[BEGIN]

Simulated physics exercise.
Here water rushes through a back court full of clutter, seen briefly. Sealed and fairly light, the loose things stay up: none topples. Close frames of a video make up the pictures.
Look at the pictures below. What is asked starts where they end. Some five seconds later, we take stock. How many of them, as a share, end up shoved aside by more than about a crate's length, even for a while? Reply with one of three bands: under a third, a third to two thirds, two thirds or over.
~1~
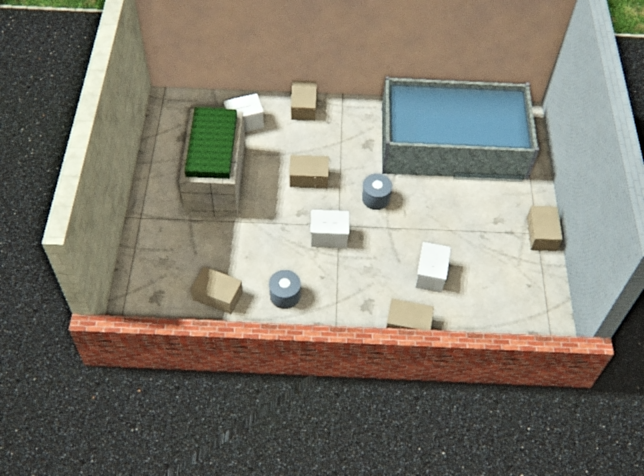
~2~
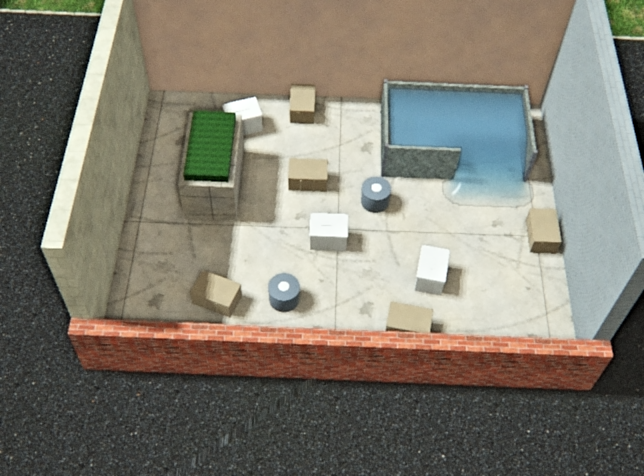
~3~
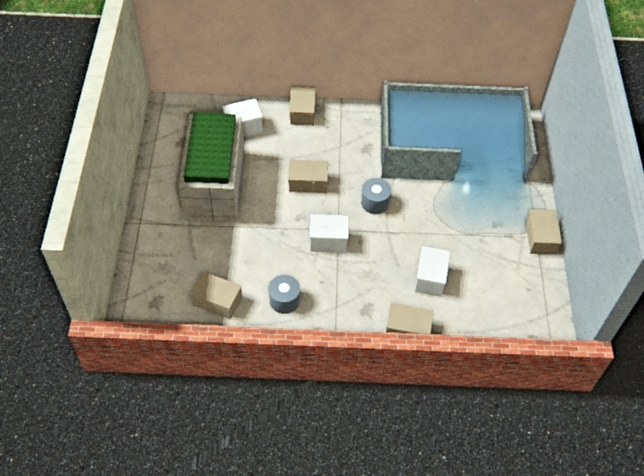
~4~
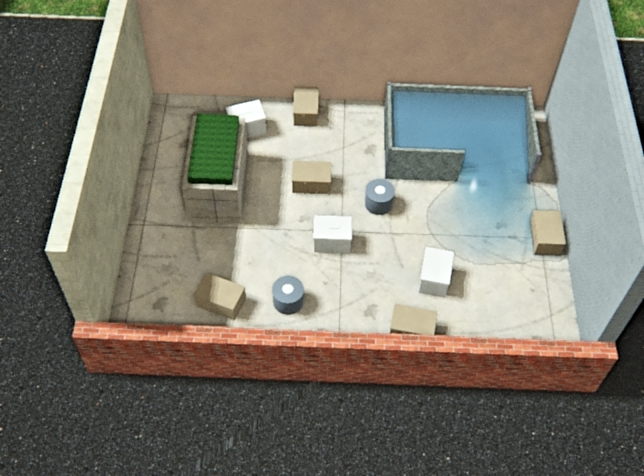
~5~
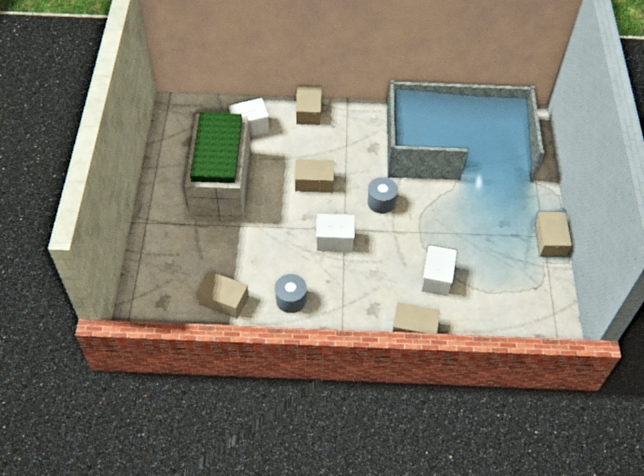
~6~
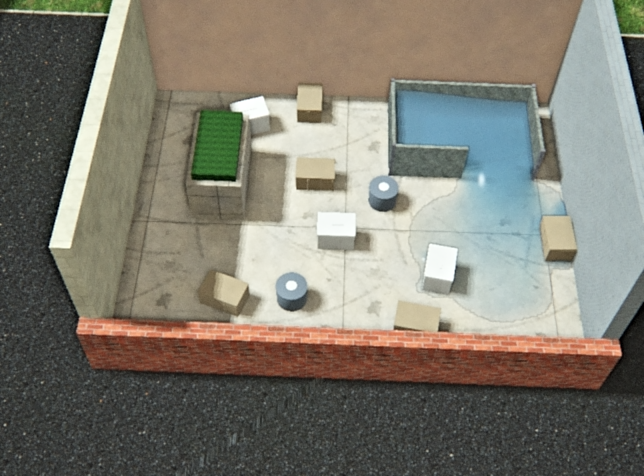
A third to two thirds.
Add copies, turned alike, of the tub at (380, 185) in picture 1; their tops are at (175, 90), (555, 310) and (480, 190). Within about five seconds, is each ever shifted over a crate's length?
Outcome per entry: Stays where it is / knocked aside / knocked aside.
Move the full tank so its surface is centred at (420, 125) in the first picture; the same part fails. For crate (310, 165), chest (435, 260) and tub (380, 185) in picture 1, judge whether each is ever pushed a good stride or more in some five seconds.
Lab note - in sequence: Less than that; displaced that much; less than that.
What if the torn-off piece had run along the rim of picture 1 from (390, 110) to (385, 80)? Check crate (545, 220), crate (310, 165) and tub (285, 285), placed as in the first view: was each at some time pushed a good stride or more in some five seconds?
Results in order: Stayed within it / stayed within it / moved that far.
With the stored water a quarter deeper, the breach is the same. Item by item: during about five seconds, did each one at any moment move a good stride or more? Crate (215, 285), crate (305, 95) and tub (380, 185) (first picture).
Item by item: Cleared the mark, then missed the mark, then missed the mark.
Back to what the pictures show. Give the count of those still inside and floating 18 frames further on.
I count 4.
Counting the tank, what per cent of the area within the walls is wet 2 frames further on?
30 per cent or so.
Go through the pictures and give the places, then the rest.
The first frame shows a crate at (547, 222) rests on the ground; a crate at (304, 94) rests on the ground; 0 of 10 have shifted.
The second frame shows a crate at (546, 225), on the bottom; a crate at (303, 97), on the bottom; 0 of 10 have shifted.
The third frame shows a crate at (546, 226), on the bottom; a crate at (303, 99) rests on the ground; 0 of 10 have shifted.
The fourth frame shows a crate at (550, 227) rests on the ground; a crate at (306, 100) rests on the ground; 0 of 10 have shifted.
The fifth frame shows a crate at (555, 229) rests on the ground, close to its start; a crate at (309, 98), on the bottom; 1 of 10 have shifted.
The sixth frame shows a crate at (560, 232), on the bottom, close to its start; a crate at (310, 96) rests on the ground; 1 of 10 have shifted.
A moment on, 1 of 10 are well off their spots; 1 afloat.
Next, 2 of 10 are well off their spots; 1 afloat.
Later, 4 of 10 are well off their spots; 4 afloat.
In the end, 5 of 10 are well off their spots, and 5 have been at some point; 4 afloat.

[END]

STATED EXERCISE —
Omit each picture, then return all of the listing exactly as it stands.

TASK SOLUTION —
Simulated physics exercise.
Here water rushes through a back court full of clutter, seen briefly. Sealed and fairly light, the loose things stay up: none topples. Close frames of a video make up the pictures.
Look at the pictures below. What is asked starts where they end. Some five seconds later, we take stock. How many of them, as a share, end up shoved aside by more than about a crate's length, even for a while? Reply with one of three bands: under a third, a third to two thirds, two thirds or over.
~1~
~2~
~3~
~4~
~5~
~6~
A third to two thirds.
Add copies, turned alike, of the tub at (380, 185) in picture 1; their tops are at (175, 90), (555, 310) and (480, 190). Within about five seconds, is each ever shifted over a crate's length?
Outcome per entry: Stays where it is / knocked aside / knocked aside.
Move the full tank so its surface is centred at (420, 125) in the first picture; the same part fails. For crate (310, 165), chest (435, 260) and tub (380, 185) in picture 1, judge whether each is ever pushed a good stride or more in some five seconds.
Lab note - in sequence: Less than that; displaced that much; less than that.
What if the torn-off piece had run along the rim of picture 1 from (390, 110) to (385, 80)? Check crate (545, 220), crate (310, 165) and tub (285, 285), placed as in the first view: was each at some time pushed a good stride or more in some five seconds?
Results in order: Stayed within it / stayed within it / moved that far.
With the stored water a quarter deeper, the breach is the same. Item by item: during about five seconds, did each one at any moment move a good stride or more? Crate (215, 285), crate (305, 95) and tub (380, 185) (first picture).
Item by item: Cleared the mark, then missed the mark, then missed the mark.
Back to what the pictures show. Give the count of those still inside and floating 18 frames further on.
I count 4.
Counting the tank, what per cent of the area within the walls is wet 2 frames further on?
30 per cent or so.
Go through the pictures and give the places, then the rest.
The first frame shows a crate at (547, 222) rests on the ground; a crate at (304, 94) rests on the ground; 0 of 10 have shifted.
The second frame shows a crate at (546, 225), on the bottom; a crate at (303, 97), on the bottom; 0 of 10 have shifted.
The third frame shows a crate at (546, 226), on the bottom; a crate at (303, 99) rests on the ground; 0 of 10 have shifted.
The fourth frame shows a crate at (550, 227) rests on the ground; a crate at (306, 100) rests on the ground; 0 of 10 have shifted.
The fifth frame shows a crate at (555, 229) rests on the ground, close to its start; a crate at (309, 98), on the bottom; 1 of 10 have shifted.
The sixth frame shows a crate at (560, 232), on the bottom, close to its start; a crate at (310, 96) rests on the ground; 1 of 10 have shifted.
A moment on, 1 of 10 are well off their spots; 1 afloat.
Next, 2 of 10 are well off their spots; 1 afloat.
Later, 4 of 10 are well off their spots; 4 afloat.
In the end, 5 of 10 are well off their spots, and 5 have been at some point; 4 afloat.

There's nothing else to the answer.